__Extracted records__
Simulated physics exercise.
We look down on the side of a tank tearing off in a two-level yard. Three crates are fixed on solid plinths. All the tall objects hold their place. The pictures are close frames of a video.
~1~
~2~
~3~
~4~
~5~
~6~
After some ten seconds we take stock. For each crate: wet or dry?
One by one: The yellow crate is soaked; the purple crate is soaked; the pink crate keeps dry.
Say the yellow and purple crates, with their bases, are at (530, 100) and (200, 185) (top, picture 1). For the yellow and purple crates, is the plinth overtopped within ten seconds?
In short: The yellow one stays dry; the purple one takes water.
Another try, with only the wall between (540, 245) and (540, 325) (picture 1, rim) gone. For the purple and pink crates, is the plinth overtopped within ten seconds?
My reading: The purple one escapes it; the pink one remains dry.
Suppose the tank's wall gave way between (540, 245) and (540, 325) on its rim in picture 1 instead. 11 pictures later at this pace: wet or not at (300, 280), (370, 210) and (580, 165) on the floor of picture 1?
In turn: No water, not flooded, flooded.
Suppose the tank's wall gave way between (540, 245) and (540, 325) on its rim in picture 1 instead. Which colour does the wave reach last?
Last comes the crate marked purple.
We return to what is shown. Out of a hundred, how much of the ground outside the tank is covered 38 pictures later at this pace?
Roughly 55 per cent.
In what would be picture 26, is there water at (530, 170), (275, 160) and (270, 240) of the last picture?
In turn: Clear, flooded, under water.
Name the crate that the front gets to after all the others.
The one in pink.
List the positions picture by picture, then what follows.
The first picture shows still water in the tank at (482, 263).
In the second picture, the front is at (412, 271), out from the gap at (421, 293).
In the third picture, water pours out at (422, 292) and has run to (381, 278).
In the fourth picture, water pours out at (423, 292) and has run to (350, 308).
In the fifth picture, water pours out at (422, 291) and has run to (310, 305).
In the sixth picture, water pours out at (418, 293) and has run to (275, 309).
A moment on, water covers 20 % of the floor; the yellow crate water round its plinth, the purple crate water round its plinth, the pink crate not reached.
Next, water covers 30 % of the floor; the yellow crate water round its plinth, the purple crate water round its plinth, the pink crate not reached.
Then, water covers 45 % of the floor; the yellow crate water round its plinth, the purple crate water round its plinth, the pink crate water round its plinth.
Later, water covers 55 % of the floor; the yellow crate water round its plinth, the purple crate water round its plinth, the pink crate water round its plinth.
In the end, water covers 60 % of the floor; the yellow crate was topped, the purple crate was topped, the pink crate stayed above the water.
---
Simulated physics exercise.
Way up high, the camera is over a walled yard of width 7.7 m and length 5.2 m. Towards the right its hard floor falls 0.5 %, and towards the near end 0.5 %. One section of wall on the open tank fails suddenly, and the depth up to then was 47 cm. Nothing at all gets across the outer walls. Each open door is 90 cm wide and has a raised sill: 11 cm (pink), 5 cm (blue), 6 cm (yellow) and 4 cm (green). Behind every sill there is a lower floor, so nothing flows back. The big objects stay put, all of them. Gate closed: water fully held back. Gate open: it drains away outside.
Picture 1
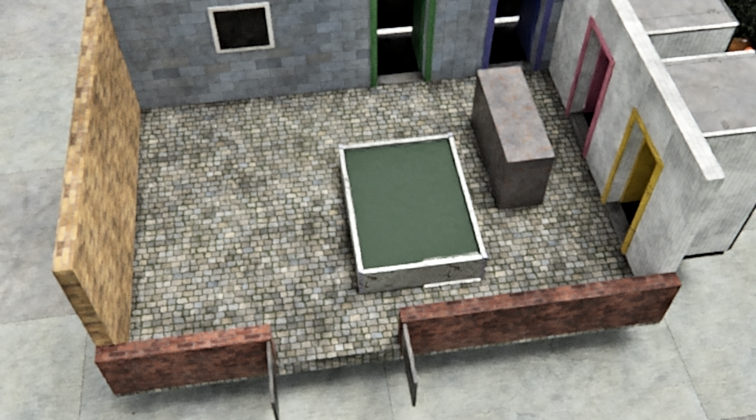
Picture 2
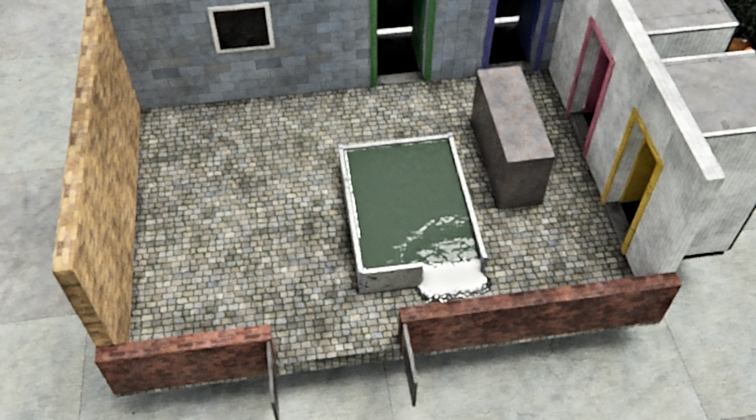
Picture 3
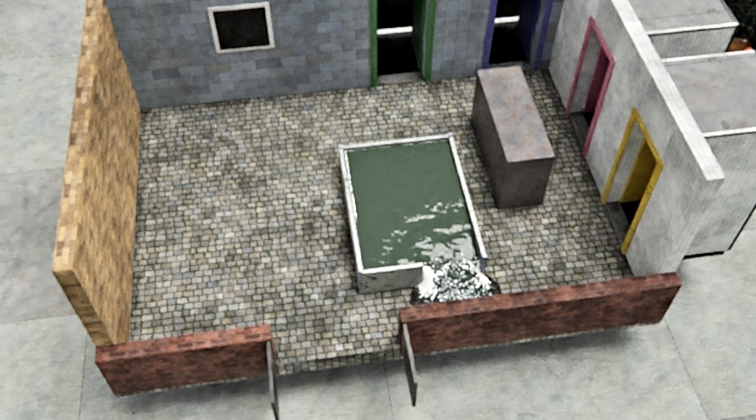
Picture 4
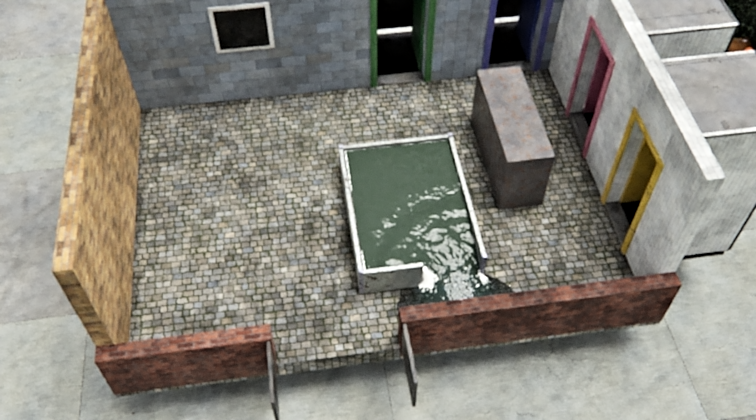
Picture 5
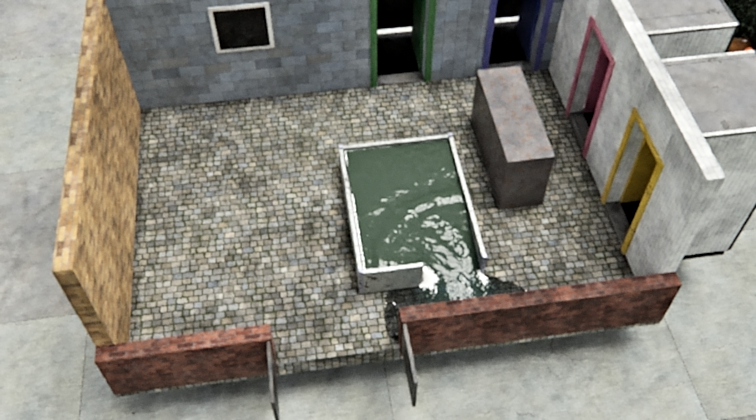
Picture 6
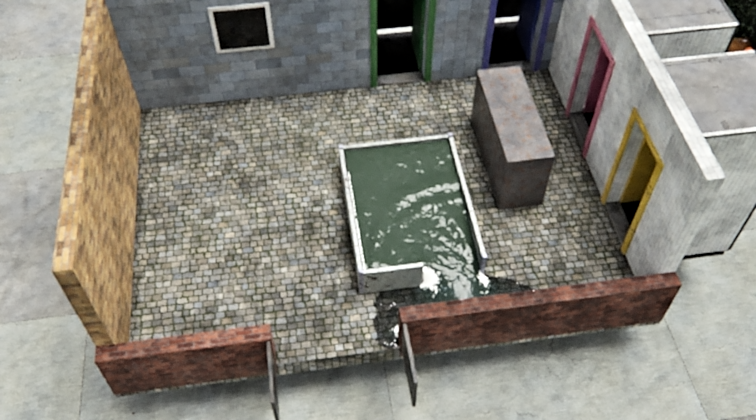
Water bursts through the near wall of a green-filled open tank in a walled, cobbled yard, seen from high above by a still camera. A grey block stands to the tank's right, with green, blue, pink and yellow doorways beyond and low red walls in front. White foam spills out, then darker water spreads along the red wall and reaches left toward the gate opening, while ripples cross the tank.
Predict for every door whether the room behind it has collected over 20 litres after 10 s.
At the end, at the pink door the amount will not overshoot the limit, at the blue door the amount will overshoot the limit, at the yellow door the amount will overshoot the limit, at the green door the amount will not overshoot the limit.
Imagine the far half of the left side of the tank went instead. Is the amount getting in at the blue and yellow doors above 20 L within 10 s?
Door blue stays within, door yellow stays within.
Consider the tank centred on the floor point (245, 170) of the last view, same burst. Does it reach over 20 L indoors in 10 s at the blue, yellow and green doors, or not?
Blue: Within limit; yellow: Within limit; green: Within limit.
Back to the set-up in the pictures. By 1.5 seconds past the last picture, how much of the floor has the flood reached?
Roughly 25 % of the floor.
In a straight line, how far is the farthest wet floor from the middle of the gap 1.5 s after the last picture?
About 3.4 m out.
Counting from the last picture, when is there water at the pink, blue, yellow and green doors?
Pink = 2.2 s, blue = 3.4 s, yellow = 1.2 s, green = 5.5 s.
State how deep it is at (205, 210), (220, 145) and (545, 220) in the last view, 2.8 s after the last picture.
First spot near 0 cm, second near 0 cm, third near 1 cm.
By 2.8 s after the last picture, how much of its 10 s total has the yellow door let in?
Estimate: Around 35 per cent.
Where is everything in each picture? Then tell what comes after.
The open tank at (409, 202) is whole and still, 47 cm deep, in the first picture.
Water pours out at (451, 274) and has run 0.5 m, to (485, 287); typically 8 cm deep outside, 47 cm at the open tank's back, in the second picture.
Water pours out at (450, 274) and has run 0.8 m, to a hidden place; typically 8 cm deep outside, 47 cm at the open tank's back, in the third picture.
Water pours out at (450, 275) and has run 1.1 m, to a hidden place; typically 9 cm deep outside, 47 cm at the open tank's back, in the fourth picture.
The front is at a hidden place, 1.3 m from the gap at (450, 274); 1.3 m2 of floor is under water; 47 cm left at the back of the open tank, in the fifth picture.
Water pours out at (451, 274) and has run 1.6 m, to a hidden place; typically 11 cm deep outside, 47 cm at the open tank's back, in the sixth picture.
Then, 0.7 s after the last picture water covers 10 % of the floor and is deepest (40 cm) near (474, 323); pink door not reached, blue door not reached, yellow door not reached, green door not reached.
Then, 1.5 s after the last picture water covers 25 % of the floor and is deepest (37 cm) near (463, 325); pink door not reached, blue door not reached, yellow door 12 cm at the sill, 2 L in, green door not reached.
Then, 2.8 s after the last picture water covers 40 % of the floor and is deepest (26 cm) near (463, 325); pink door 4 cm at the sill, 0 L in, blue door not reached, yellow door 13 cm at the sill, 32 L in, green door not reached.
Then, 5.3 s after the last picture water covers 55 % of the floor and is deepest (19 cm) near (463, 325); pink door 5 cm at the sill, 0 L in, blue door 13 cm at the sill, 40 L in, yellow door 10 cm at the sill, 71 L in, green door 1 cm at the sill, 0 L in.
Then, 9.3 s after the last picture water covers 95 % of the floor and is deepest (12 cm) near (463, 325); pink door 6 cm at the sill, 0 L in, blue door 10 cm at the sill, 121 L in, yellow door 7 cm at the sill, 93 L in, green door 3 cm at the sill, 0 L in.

__Task description__
Every line in the data above that contains "objects" needs to be copied.

__Answer below__
We look down on the side of a tank tearing off in a two-level yard. Three crates are fixed on solid plinths. All the tall objects hold their place. The pictures are close frames of a video.
Way up high, the camera is over a walled yard of width 7.7 m and length 5.2 m. Towards the right its hard floor falls 0.5 %, and towards the near end 0.5 %. One section of wall on the open tank fails suddenly, and the depth up to then was 47 cm. Nothing at all gets across the outer walls. Each open door is 90 cm wide and has a raised sill: 11 cm (pink), 5 cm (blue), 6 cm (yellow) and 4 cm (green). Behind every sill there is a lower floor, so nothing flows back. The big objects stay put, all of them. Gate closed: water fully held back. Gate open: it drains away outside.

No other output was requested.